>> START MATERIAL
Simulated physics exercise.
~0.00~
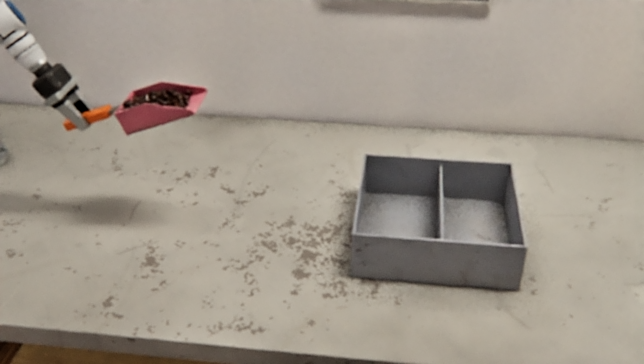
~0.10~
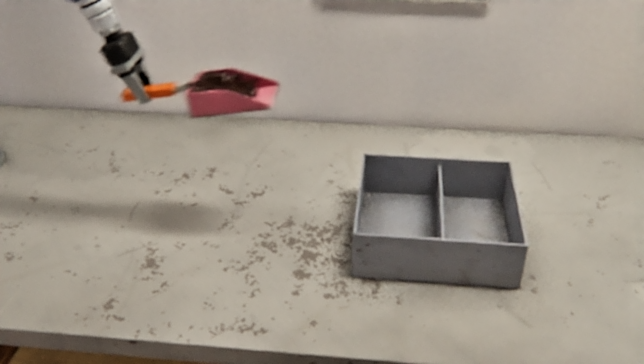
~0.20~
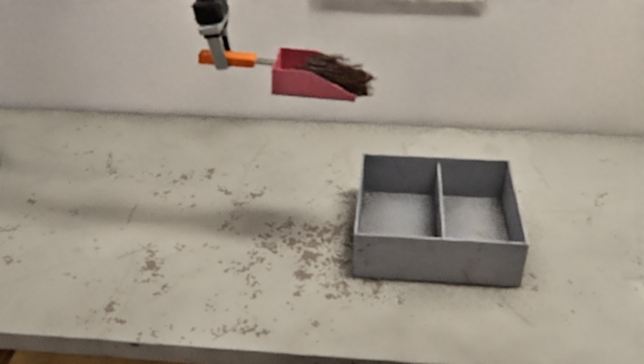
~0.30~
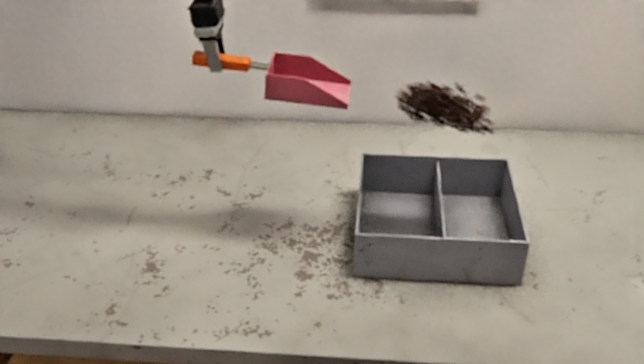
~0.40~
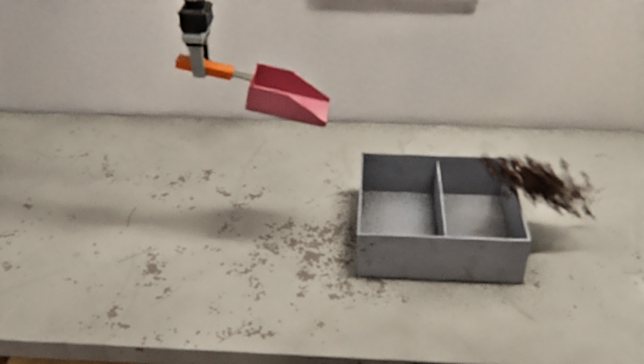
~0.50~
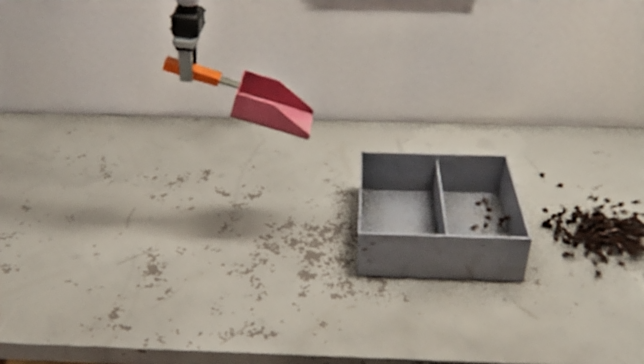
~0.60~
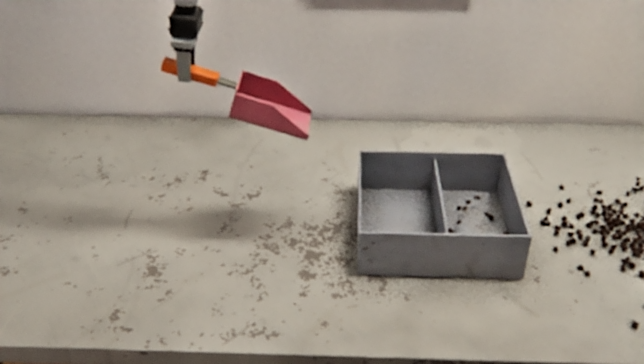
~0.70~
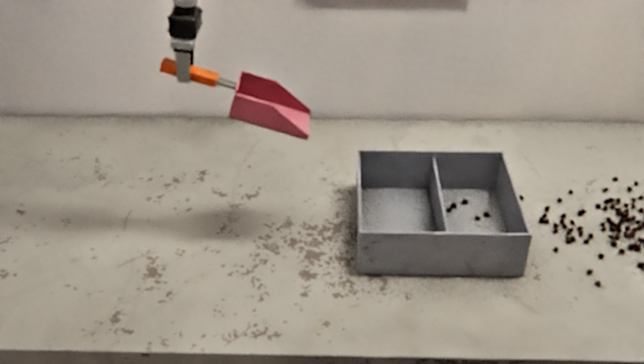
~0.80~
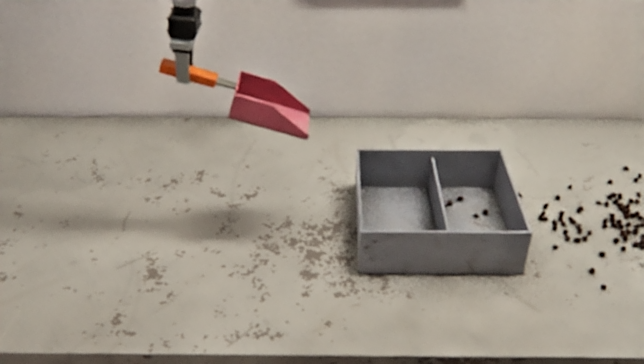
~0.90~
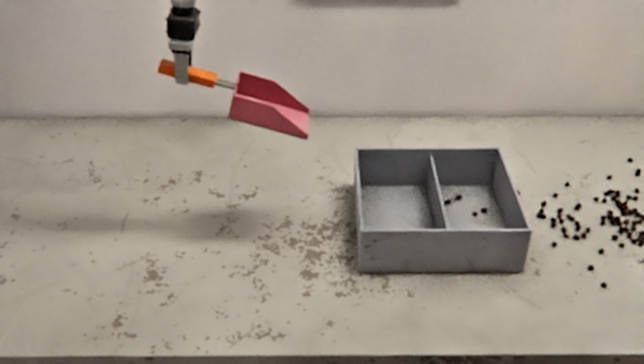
On a pale, speckled table top against a light wall stands an open grey box, split in two by a cross wall. A robot arm at the upper left holds a pink scoop by its orange handle, with a heap of dark beans inside. The arm swings the scoop to the right, and the beans fly out of its open front in a clump. As the scoop draws back a little and tips downward, the clump sails over the box. Most beans land and scatter on the table to the right, while a few rest in the right-hand part.
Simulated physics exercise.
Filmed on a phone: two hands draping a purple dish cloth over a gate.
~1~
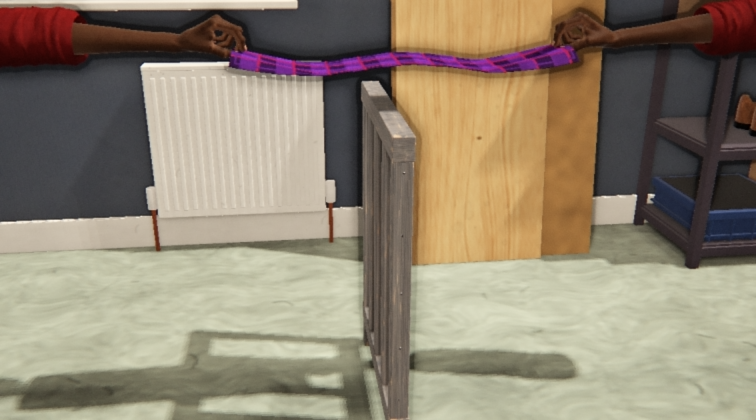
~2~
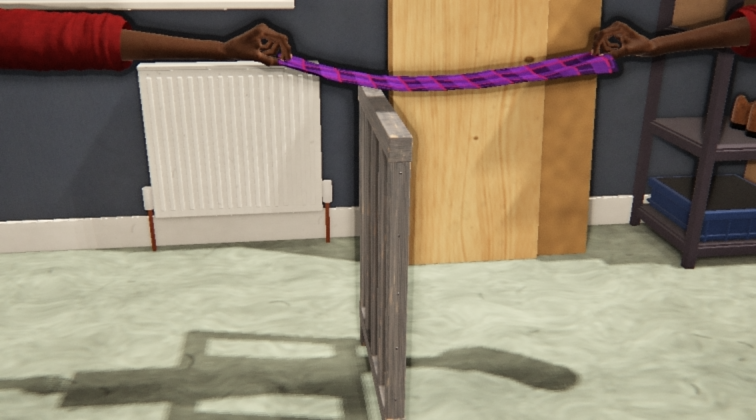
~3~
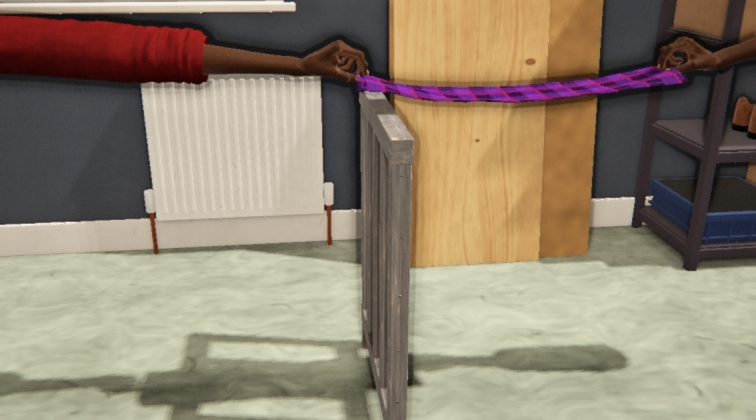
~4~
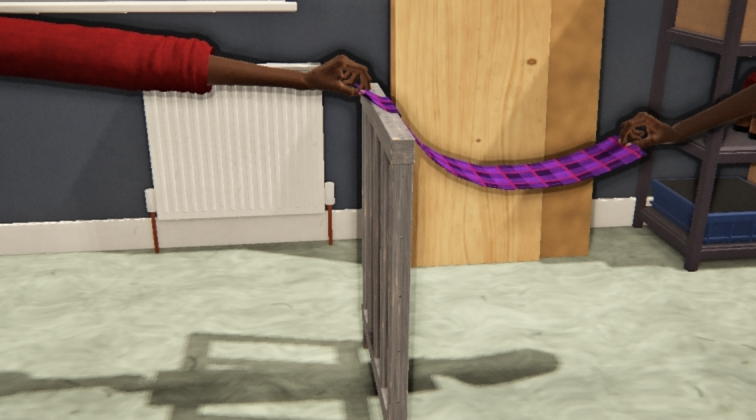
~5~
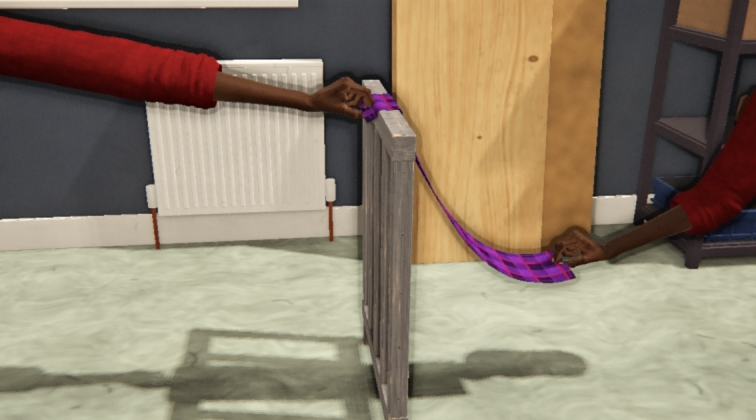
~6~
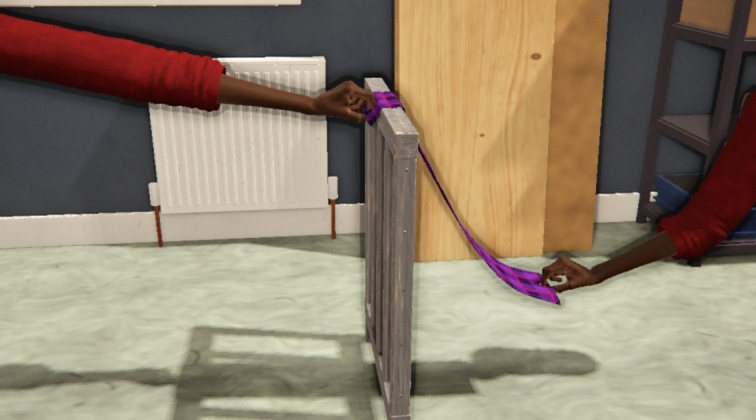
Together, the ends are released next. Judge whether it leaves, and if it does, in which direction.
I'd expect it to be off on the right.
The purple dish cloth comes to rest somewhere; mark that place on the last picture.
In the last view it ends up close to (441, 387).
Then, 0.34 s past the final frame, dish cloth clear of the top and falling near (446, 307).
Then, 0.56 s past the final frame, dish cloth in a heap on the floor near (441, 385).
When it is over, dish cloth in a heap on the floor near (441, 387). The purple dish cloth is pulled rightwards.
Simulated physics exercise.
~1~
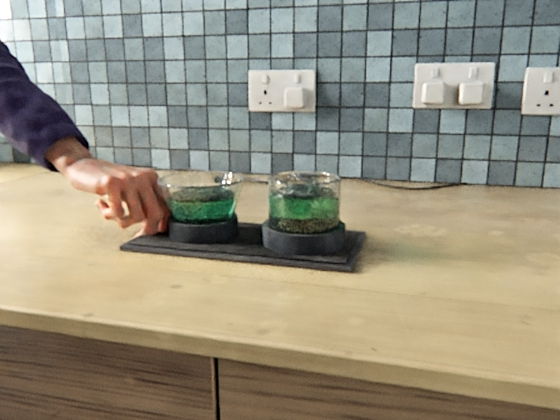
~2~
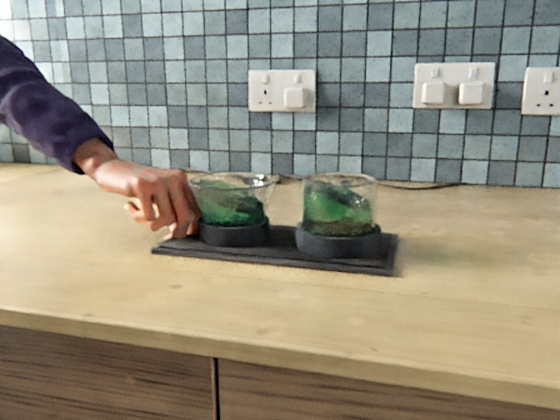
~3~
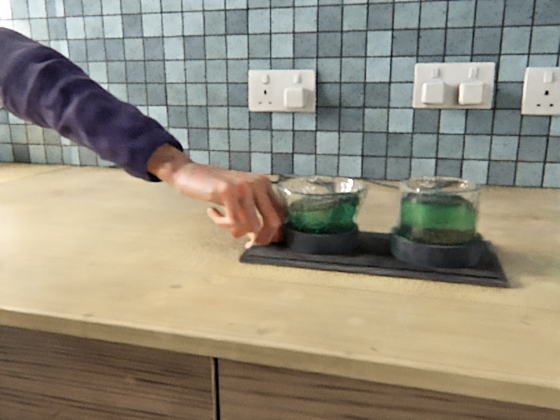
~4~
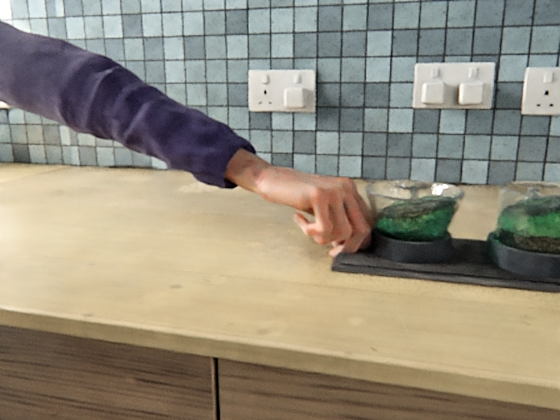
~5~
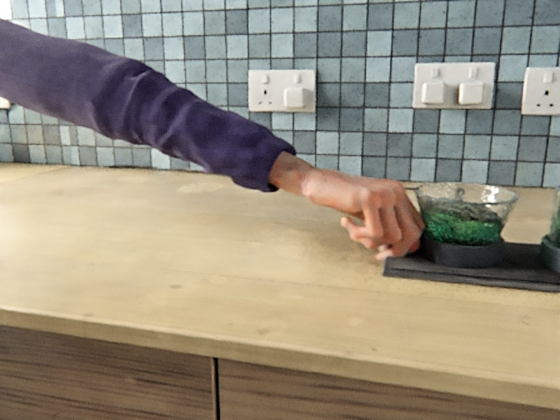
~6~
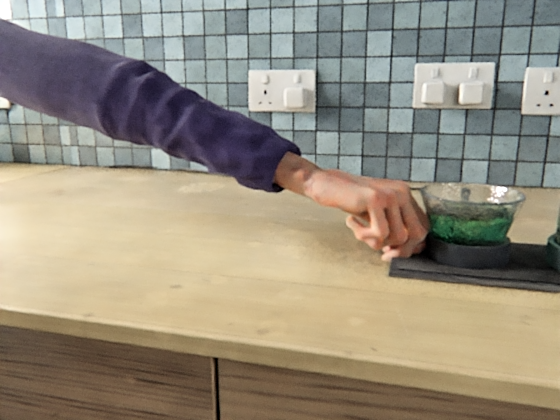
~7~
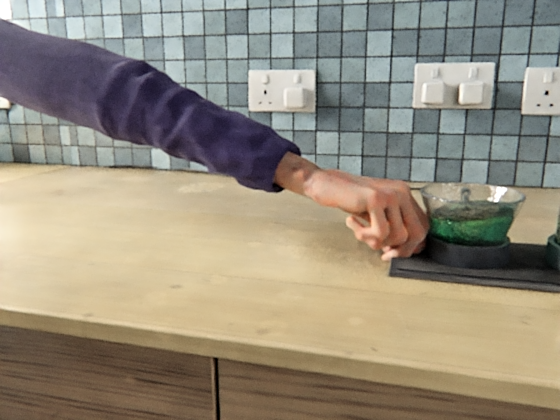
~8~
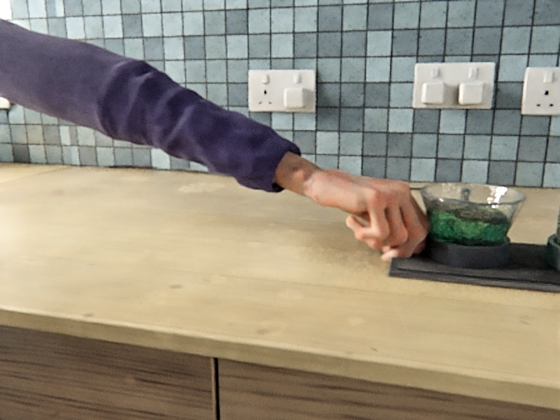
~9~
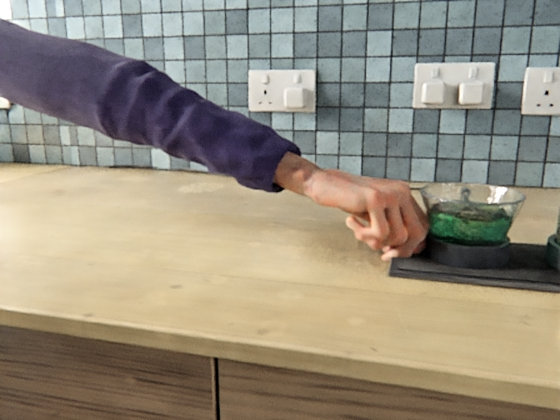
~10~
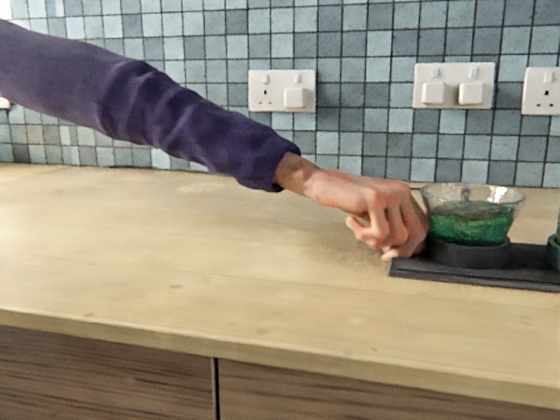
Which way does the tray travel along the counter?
The tray slides to the right, pushed by the hand at its left end.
>> END MATERIAL
GOAL:
Write out each entry exactly as given, omitting any picture.

CORRECT ANSWER:
Simulated physics exercise.
~0.00~
~0.10~
~0.20~
~0.30~
~0.40~
~0.50~
~0.60~
~0.70~
~0.80~
~0.90~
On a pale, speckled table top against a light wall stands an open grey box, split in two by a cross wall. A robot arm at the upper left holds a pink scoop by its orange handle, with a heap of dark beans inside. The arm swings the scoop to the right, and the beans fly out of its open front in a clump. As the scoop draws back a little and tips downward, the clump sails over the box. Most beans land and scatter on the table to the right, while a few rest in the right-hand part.
Simulated physics exercise.
Filmed on a phone: two hands draping a purple dish cloth over a gate.
~1~
~2~
~3~
~4~
~5~
~6~
Together, the ends are released next. Judge whether it leaves, and if it does, in which direction.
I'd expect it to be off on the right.
The purple dish cloth comes to rest somewhere; mark that place on the last picture.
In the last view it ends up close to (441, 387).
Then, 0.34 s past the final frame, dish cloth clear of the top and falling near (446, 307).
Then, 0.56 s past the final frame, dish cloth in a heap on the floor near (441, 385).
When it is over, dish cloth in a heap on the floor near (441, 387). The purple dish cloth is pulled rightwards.
Simulated physics exercise.
~1~
~2~
~3~
~4~
~5~
~6~
~7~
~8~
~9~
~10~
Which way does the tray travel along the counter?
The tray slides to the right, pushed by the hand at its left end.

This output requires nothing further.